• Task details:
Output the data below in full, byte for byte. Nothing may differ.

• Source data:

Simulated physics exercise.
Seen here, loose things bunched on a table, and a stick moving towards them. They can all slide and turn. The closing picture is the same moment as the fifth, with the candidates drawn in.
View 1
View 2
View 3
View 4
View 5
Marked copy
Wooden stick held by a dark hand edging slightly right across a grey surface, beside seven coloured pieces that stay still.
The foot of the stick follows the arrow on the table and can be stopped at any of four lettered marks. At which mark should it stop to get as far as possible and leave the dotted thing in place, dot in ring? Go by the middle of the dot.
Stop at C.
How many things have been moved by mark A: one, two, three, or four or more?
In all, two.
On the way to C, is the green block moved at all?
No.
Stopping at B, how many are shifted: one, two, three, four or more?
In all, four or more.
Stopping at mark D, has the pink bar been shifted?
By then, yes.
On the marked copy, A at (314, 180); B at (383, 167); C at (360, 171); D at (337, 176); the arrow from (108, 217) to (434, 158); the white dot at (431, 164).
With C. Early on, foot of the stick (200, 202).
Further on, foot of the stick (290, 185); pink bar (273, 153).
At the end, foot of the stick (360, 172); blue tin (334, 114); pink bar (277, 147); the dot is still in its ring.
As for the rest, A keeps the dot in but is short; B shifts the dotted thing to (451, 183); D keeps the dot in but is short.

• Result:
Simulated physics exercise.
Seen here, loose things bunched on a table, and a stick moving towards them. They can all slide and turn. The closing picture is the same moment as the fifth, with the candidates drawn in.
View 1
View 2
View 3
View 4
View 5
Marked copy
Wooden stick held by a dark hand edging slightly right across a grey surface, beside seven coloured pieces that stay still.
The foot of the stick follows the arrow on the table and can be stopped at any of four lettered marks. At which mark should it stop to get as far as possible and leave the dotted thing in place, dot in ring? Go by the middle of the dot.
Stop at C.
How many things have been moved by mark A: one, two, three, or four or more?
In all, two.
On the way to C, is the green block moved at all?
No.
Stopping at B, how many are shifted: one, two, three, four or more?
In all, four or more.
Stopping at mark D, has the pink bar been shifted?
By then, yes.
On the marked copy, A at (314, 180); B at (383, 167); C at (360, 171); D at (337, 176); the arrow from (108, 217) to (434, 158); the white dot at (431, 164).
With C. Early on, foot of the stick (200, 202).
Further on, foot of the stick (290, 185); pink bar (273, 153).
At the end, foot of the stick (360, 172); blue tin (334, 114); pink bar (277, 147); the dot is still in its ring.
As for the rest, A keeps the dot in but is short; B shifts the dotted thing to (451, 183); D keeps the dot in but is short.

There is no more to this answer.